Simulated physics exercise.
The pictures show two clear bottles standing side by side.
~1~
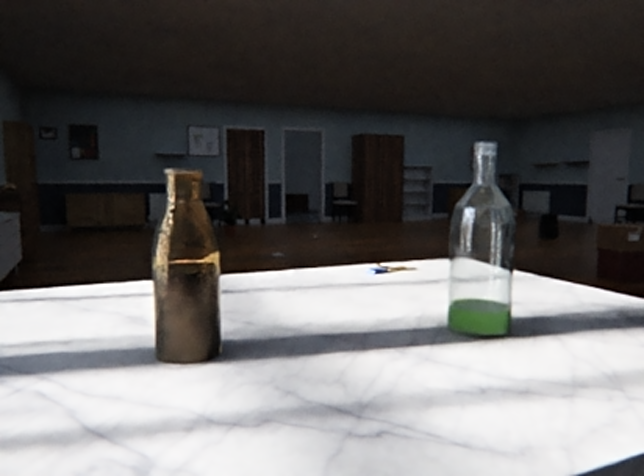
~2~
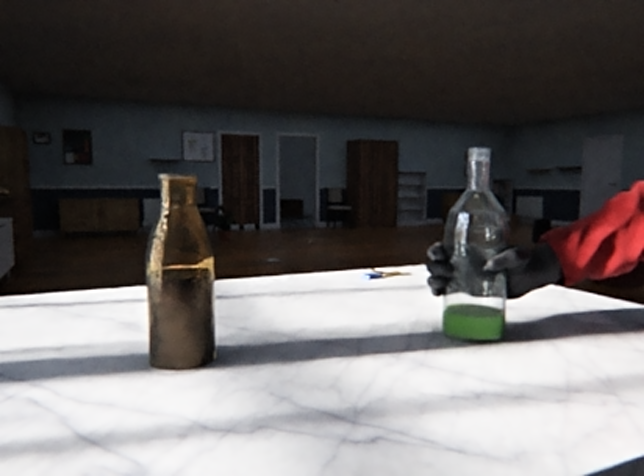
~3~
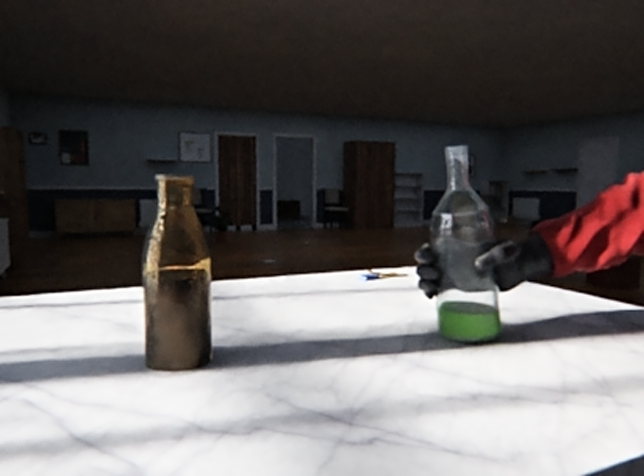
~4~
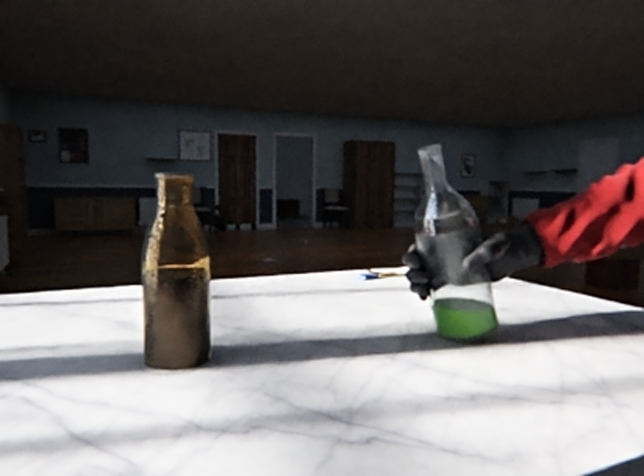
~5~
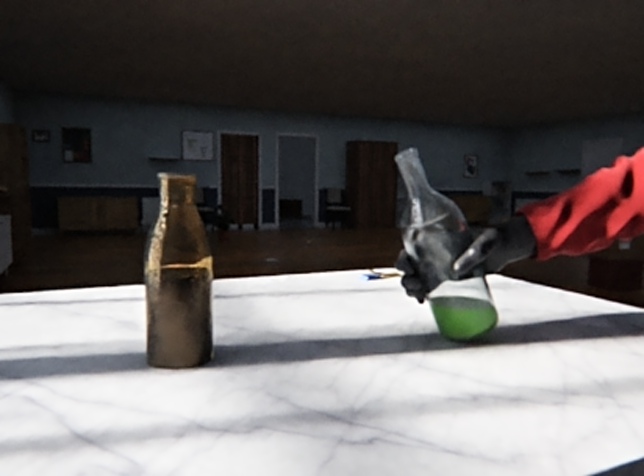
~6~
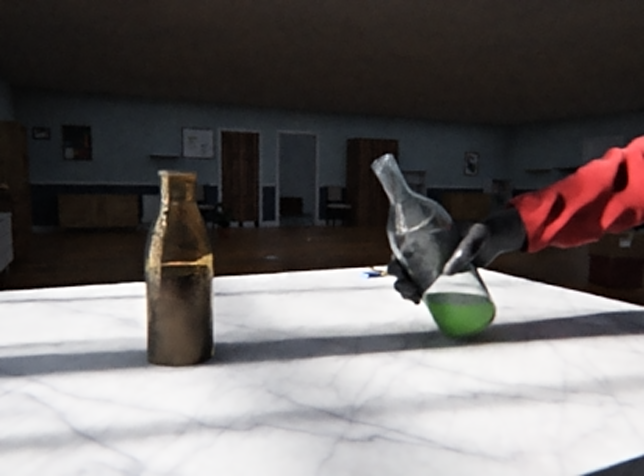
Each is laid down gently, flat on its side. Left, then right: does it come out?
The left one lets some out and the right one holds it all.
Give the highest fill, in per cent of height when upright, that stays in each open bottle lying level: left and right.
About 16 and 24 per cent.
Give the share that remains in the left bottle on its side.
Some 35 per cent.
A moment on, the right bottle is nearly down; right bottle, all still inside.
Further on, the right bottle lies flat; right bottle, all still inside.
When it is over, both lie flat; right bottle, all still inside; left bottle, a puddle at its mouth.
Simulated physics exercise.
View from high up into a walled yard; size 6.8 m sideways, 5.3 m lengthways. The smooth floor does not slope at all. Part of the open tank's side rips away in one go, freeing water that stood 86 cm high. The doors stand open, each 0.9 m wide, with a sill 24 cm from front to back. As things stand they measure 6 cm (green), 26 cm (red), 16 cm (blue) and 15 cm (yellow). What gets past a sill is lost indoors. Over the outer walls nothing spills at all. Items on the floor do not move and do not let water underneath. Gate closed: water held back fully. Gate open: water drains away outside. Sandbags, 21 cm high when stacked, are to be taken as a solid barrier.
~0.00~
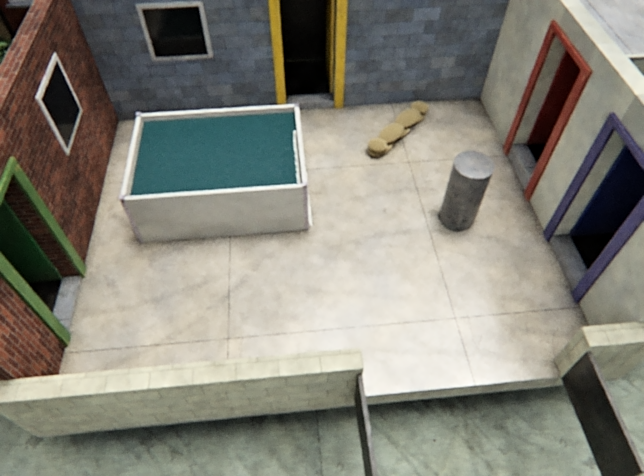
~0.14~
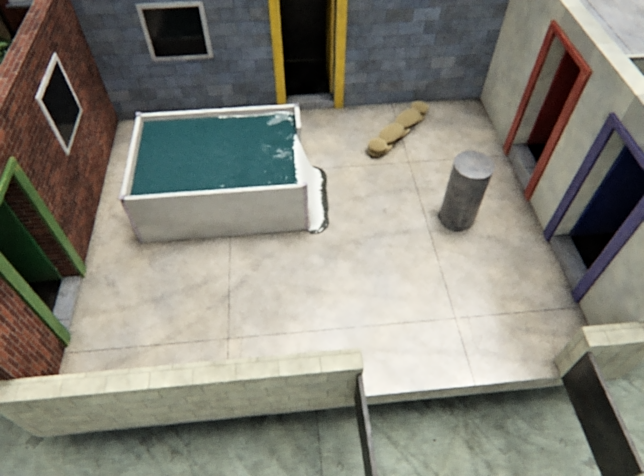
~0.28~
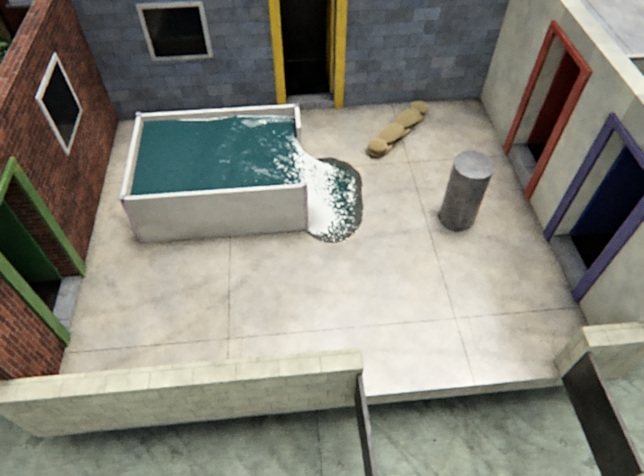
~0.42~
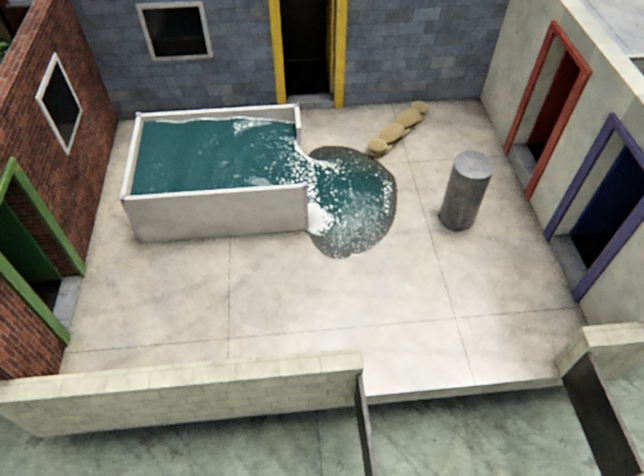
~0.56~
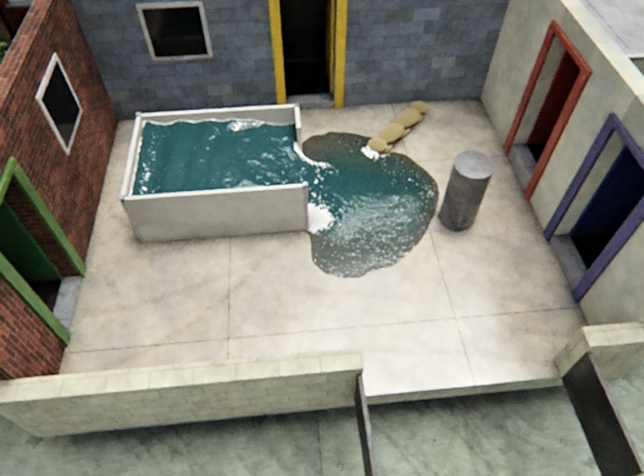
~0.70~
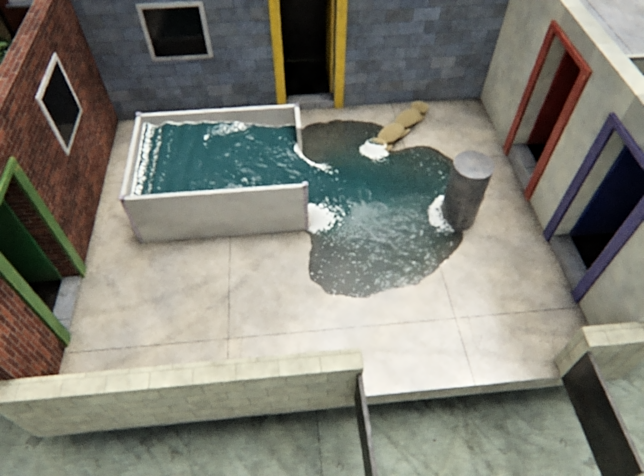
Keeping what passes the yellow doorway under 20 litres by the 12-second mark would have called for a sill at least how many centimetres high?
It would have called for about 6 cm.
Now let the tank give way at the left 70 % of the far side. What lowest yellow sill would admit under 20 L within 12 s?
Some 14.0 cm.
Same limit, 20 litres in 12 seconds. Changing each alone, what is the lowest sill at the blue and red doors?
Close to 18 cm (blue) and close to 38 cm (red).
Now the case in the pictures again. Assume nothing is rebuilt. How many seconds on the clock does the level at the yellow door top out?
Some 8.0 s, more or less.
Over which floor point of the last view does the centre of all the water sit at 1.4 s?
The water is centred near (293, 196).
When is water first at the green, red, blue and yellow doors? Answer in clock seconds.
Arrival times - green: 8.0 s; red: 0.9 s; blue: 1.2 s; yellow: 1.2 s.
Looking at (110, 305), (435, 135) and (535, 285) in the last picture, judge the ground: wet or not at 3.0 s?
In the order asked: Untouched, soaked, soaked.
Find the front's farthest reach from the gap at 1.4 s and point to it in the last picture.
(570, 305).
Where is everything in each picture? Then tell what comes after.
The open tank at (218, 152) is whole and still, 86 cm deep; the yellow door at (309, 61) is dry, in the first picture.
The front is at (322, 182), 0.4 m from the gap at (301, 183); 0.3 m2 of floor is wet, 86 cm left at the back, in the second picture.
The gap is at (301, 186), the front 0.9 m out at (357, 193); the back of the open tank holds 86 cm, in the third picture.
The front is at (392, 196), 1.4 m from the gap at (301, 187); 2.5 m2 of floor is wet, 86 cm left at the back, in the fourth picture.
Water pours out at (301, 188) and has run 2.1 m, to (433, 195); about 7 cm deep outside, 82 cm at the back, in the fifth picture.
The gap is at (301, 187), the front 2.8 m out at a hidden place; the back of the open tank holds 73 cm; 0.7 m in a straight line remain to the yellow door at (309, 61), in the sixth picture.
After 1.4 s water covers 40 % of the floor, deepest (43 cm) near (317, 204); 2 cm at the yellow door, 0 litres in over its 15 cm sill.
After 3.0 s water covers 50 % of the floor, deepest (42 cm) near (475, 100); 4 cm at the yellow door, 0 litres in over its 15 cm sill.
After 12.0 s water covers 95 % of the floor, deepest (9 cm) near (85, 269); 7 cm at the yellow door, 0 litres in over its 15 cm sill.
At the yellow door as built, the water arrived by 1.3 s and peaked near 10 cm at 7.8 s.
Run again over the same 12 s with other heights there, 37 litres in over 4.5 cm, 8 litres over 7.5 cm. The limit of 20 litres is kept from about 6 cm up.
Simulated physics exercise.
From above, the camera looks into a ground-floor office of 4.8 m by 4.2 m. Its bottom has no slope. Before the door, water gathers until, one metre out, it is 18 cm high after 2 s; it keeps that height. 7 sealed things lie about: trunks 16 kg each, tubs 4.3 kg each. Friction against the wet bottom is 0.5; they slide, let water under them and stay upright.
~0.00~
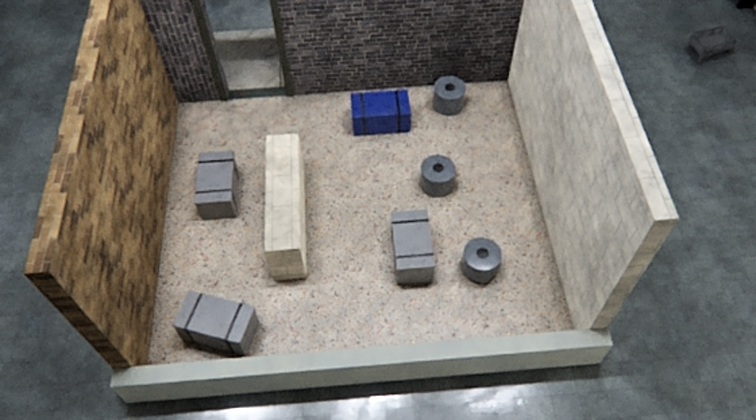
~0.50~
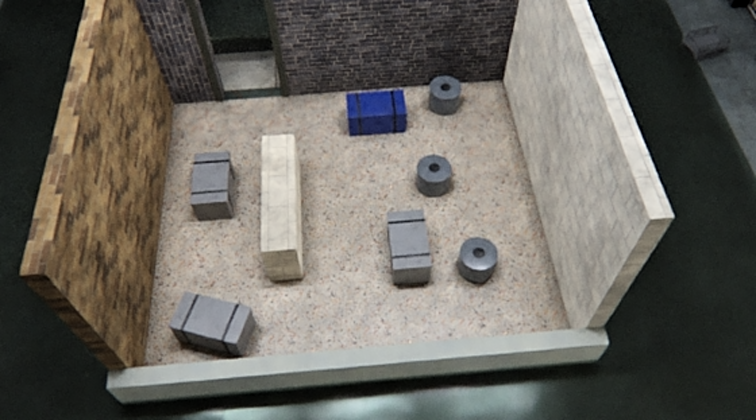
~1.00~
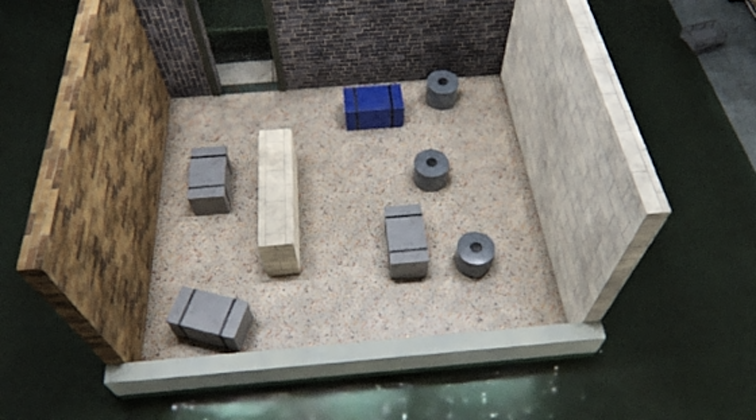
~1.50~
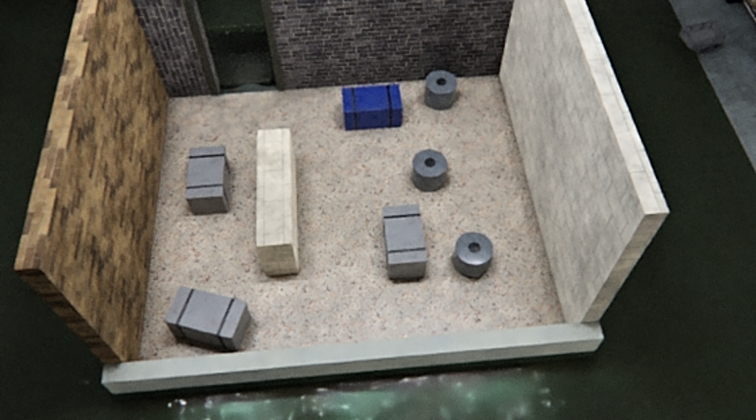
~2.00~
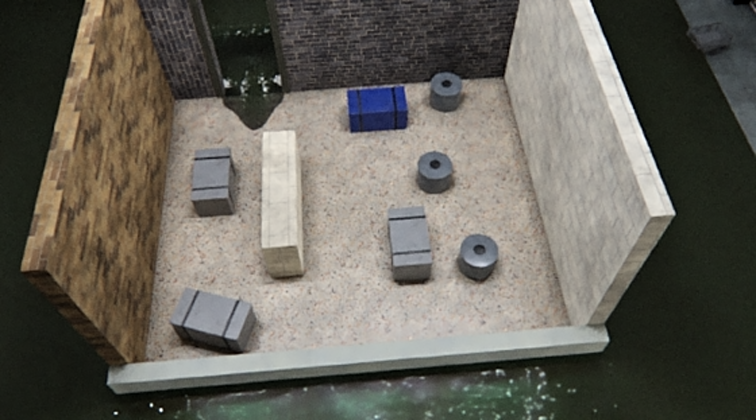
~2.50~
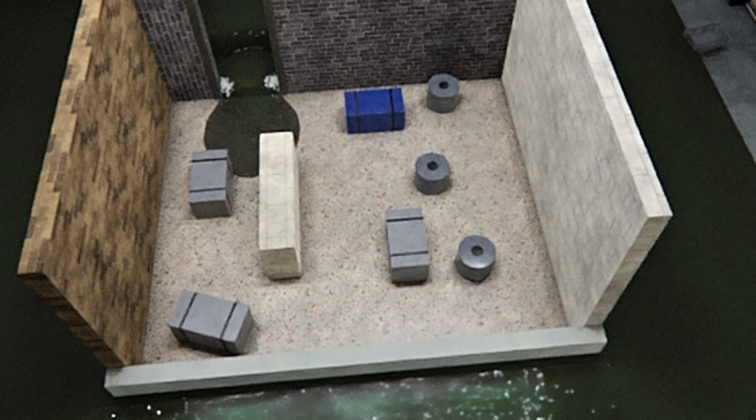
Ground-floor office seen from above, dark water surrounding the walls, then entering through the doorway and spreading across the floor among still trunks.
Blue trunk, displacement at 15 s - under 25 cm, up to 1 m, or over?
Under 25 cm.
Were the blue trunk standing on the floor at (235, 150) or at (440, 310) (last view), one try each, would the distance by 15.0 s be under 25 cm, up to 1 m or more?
The first time it wanders far off, the second time it wanders far off.
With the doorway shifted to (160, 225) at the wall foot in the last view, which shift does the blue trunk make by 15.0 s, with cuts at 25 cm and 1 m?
You'd see the blue trunk edge over a bit.
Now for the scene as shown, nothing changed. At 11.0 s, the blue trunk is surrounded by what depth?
The depth there is around 1 cm.
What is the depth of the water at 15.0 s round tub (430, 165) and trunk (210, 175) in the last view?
Depths: Near 8 cm, then near 7 cm.
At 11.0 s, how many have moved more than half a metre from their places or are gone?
It comes to 3.
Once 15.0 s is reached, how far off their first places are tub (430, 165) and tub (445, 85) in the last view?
First 150 cm, then 60 cm.
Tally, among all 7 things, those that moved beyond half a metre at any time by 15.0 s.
I count 6 of them.
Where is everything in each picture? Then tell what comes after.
In the first picture, the blue trunk at (380, 103), on the bottom; 0.0 m2 under water; 0 of 7 have shifted.
In the second picture, the blue trunk at (376, 103) rests on the ground; water covers 0.0 m2; 0 of 7 have shifted.
In the third picture, the blue trunk at (373, 98) rests on the ground; water covers 0.0 m2; 0 of 7 have shifted.
In the fourth picture, the blue trunk at (372, 98), on the bottom; 0.0 m2 under water; 0 of 7 have shifted.
In the fifth picture, the blue trunk at (377, 100) rests on the ground; 0.3 m2 under water; 0 of 7 have shifted.
In the sixth picture, the blue trunk at (374, 101), on the bottom; 1.5 m2 under water; 0 of 7 have shifted.
After 3.5 s the blue trunk is near (374, 101), 0.0 m from its start, aground; 0 afloat.
After 6.8 s the blue trunk is near (374, 101), 0.0 m from its start, aground; 2 afloat.
After 11.0 s the blue trunk is near (374, 101), 0.0 m from its start, aground; 4 afloat.
After 15.0 s the blue trunk is near (373, 102), 0.0 m from its start, aground; 6 afloat.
---------------
WHAT TO PRODUCE: From the data above, write out everything exactly except the pictures.

PROBLEM SOLUTION:
Simulated physics exercise.
The pictures show two clear bottles standing side by side.
~1~
~2~
~3~
~4~
~5~
~6~
Each is laid down gently, flat on its side. Left, then right: does it come out?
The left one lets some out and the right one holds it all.
Give the highest fill, in per cent of height when upright, that stays in each open bottle lying level: left and right.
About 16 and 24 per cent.
Give the share that remains in the left bottle on its side.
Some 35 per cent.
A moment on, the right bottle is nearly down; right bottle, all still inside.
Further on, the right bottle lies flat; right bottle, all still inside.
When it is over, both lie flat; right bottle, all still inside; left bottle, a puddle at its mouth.
Simulated physics exercise.
View from high up into a walled yard; size 6.8 m sideways, 5.3 m lengthways. The smooth floor does not slope at all. Part of the open tank's side rips away in one go, freeing water that stood 86 cm high. The doors stand open, each 0.9 m wide, with a sill 24 cm from front to back. As things stand they measure 6 cm (green), 26 cm (red), 16 cm (blue) and 15 cm (yellow). What gets past a sill is lost indoors. Over the outer walls nothing spills at all. Items on the floor do not move and do not let water underneath. Gate closed: water held back fully. Gate open: water drains away outside. Sandbags, 21 cm high when stacked, are to be taken as a solid barrier.
~0.00~
~0.14~
~0.28~
~0.42~
~0.56~
~0.70~
Keeping what passes the yellow doorway under 20 litres by the 12-second mark would have called for a sill at least how many centimetres high?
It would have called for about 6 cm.
Now let the tank give way at the left 70 % of the far side. What lowest yellow sill would admit under 20 L within 12 s?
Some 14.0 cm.
Same limit, 20 litres in 12 seconds. Changing each alone, what is the lowest sill at the blue and red doors?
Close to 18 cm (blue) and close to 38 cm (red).
Now the case in the pictures again. Assume nothing is rebuilt. How many seconds on the clock does the level at the yellow door top out?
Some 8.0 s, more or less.
Over which floor point of the last view does the centre of all the water sit at 1.4 s?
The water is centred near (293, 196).
When is water first at the green, red, blue and yellow doors? Answer in clock seconds.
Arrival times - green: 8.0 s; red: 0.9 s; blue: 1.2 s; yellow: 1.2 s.
Looking at (110, 305), (435, 135) and (535, 285) in the last picture, judge the ground: wet or not at 3.0 s?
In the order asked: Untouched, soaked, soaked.
Find the front's farthest reach from the gap at 1.4 s and point to it in the last picture.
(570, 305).
Where is everything in each picture? Then tell what comes after.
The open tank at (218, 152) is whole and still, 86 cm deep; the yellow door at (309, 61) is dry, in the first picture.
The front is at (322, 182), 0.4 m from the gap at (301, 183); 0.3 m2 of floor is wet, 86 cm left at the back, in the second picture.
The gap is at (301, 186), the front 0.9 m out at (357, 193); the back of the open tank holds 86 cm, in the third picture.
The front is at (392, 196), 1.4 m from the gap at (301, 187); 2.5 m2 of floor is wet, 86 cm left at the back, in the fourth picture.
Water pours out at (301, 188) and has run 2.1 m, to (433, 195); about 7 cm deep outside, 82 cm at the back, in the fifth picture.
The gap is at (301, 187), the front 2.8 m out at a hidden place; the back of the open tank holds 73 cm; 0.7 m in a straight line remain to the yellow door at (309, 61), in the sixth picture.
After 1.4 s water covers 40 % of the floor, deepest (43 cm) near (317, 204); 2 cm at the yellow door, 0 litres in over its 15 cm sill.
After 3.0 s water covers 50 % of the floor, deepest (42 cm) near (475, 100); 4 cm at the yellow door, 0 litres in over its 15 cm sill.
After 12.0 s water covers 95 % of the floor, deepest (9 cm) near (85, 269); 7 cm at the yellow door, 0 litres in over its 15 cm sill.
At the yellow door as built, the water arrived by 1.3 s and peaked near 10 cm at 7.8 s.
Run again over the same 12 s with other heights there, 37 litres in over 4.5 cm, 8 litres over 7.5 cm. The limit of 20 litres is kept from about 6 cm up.
Simulated physics exercise.
From above, the camera looks into a ground-floor office of 4.8 m by 4.2 m. Its bottom has no slope. Before the door, water gathers until, one metre out, it is 18 cm high after 2 s; it keeps that height. 7 sealed things lie about: trunks 16 kg each, tubs 4.3 kg each. Friction against the wet bottom is 0.5; they slide, let water under them and stay upright.
~0.00~
~0.50~
~1.00~
~1.50~
~2.00~
~2.50~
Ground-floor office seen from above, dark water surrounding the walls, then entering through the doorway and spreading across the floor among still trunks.
Blue trunk, displacement at 15 s - under 25 cm, up to 1 m, or over?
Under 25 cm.
Were the blue trunk standing on the floor at (235, 150) or at (440, 310) (last view), one try each, would the distance by 15.0 s be under 25 cm, up to 1 m or more?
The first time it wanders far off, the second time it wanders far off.
With the doorway shifted to (160, 225) at the wall foot in the last view, which shift does the blue trunk make by 15.0 s, with cuts at 25 cm and 1 m?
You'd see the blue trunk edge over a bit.
Now for the scene as shown, nothing changed. At 11.0 s, the blue trunk is surrounded by what depth?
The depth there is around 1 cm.
What is the depth of the water at 15.0 s round tub (430, 165) and trunk (210, 175) in the last view?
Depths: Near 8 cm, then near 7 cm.
At 11.0 s, how many have moved more than half a metre from their places or are gone?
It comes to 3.
Once 15.0 s is reached, how far off their first places are tub (430, 165) and tub (445, 85) in the last view?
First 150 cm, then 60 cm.
Tally, among all 7 things, those that moved beyond half a metre at any time by 15.0 s.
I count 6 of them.
Where is everything in each picture? Then tell what comes after.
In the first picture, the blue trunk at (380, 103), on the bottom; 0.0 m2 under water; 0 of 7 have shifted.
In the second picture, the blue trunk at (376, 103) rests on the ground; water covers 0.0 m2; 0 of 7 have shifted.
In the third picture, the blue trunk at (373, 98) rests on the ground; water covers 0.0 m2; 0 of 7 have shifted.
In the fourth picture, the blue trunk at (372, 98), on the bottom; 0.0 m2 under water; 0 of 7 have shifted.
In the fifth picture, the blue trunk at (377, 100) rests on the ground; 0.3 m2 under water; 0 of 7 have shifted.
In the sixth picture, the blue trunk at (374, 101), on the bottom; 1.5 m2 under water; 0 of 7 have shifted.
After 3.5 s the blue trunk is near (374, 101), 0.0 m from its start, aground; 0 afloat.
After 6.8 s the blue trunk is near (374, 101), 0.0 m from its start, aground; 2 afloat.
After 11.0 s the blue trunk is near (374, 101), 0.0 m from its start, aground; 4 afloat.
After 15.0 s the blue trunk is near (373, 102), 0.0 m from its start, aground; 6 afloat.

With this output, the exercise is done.